--- Your instructions ---
All of the material should be reproduced exactly, with pictures left out.

** Start Material provided **

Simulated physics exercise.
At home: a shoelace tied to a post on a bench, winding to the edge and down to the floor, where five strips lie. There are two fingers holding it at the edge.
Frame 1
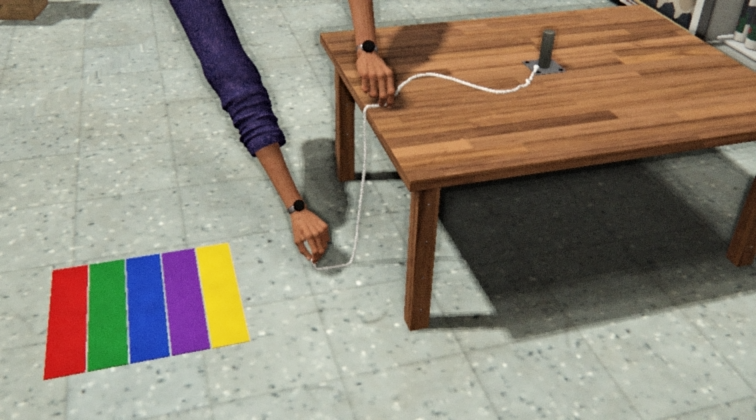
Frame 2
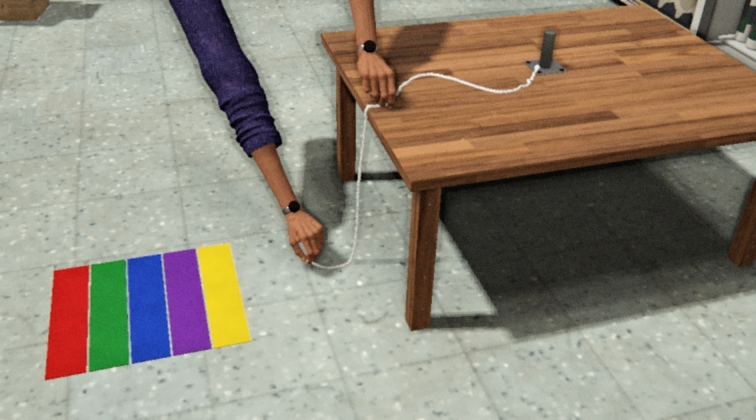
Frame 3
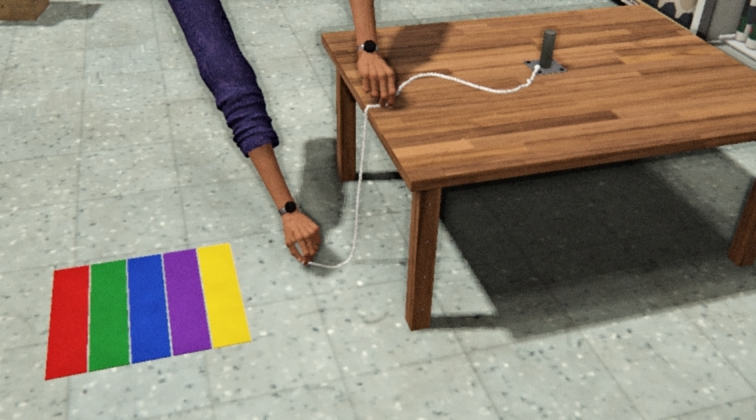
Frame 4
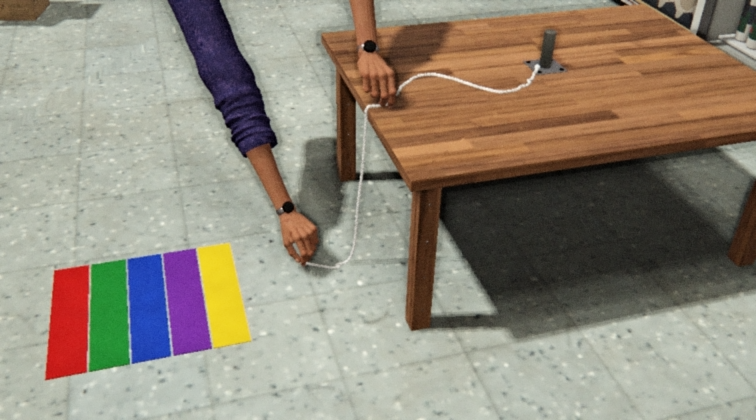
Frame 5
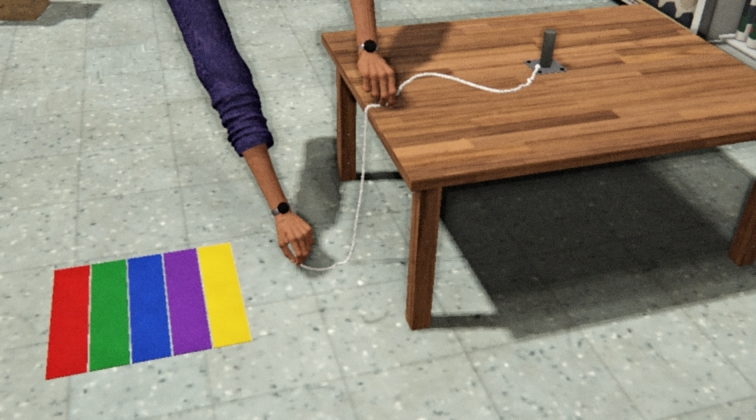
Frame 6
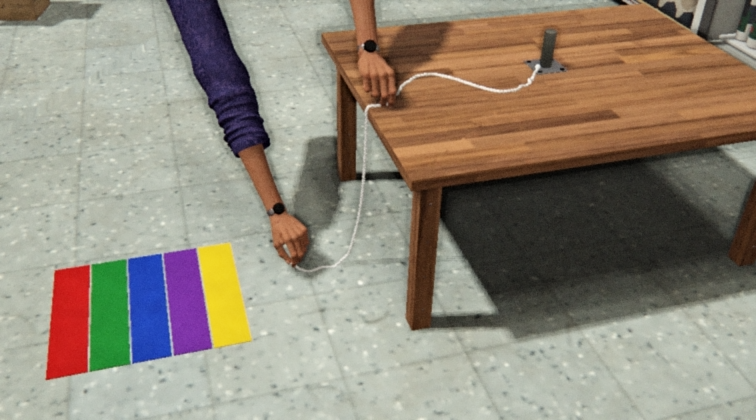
The clip opens on a white cord running from a post on a wooden table to its edge, pinched there by one hand, while another hand holds its end near the floor. The lower hand slowly draws the end slightly left, toward five coloured strips, as the upper hand stays still.
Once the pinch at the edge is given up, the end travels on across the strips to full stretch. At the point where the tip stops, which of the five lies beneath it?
The green strip lies beneath it.
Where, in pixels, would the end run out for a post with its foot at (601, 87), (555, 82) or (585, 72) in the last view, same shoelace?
(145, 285), (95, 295) and (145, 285).
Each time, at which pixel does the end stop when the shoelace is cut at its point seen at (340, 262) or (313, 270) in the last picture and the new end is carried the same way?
Case by case: Roughly (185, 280), then roughly (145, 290).
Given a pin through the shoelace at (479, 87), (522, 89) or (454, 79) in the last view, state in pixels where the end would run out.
Roughly (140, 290), (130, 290) and (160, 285), in that order.
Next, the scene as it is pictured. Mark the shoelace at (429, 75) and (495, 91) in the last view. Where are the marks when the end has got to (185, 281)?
The first sits at about (394, 92) and the second at about (459, 79).
Soon after, end near (185, 281); over purple.
Then, end near (135, 289); over blue.
At full stretch, end near (105, 294); over green. It halts on the green strip.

** End Material provided **

--- Exercise result ---
Simulated physics exercise.
At home: a shoelace tied to a post on a bench, winding to the edge and down to the floor, where five strips lie. There are two fingers holding it at the edge.
Frame 1
Frame 2
Frame 3
Frame 4
Frame 5
Frame 6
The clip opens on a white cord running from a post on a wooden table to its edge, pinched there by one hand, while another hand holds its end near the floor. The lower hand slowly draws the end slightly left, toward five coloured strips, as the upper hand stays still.
Once the pinch at the edge is given up, the end travels on across the strips to full stretch. At the point where the tip stops, which of the five lies beneath it?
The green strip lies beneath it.
Where, in pixels, would the end run out for a post with its foot at (601, 87), (555, 82) or (585, 72) in the last view, same shoelace?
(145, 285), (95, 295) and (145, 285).
Each time, at which pixel does the end stop when the shoelace is cut at its point seen at (340, 262) or (313, 270) in the last picture and the new end is carried the same way?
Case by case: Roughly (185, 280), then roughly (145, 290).
Given a pin through the shoelace at (479, 87), (522, 89) or (454, 79) in the last view, state in pixels where the end would run out.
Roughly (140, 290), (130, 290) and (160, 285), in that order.
Next, the scene as it is pictured. Mark the shoelace at (429, 75) and (495, 91) in the last view. Where are the marks when the end has got to (185, 281)?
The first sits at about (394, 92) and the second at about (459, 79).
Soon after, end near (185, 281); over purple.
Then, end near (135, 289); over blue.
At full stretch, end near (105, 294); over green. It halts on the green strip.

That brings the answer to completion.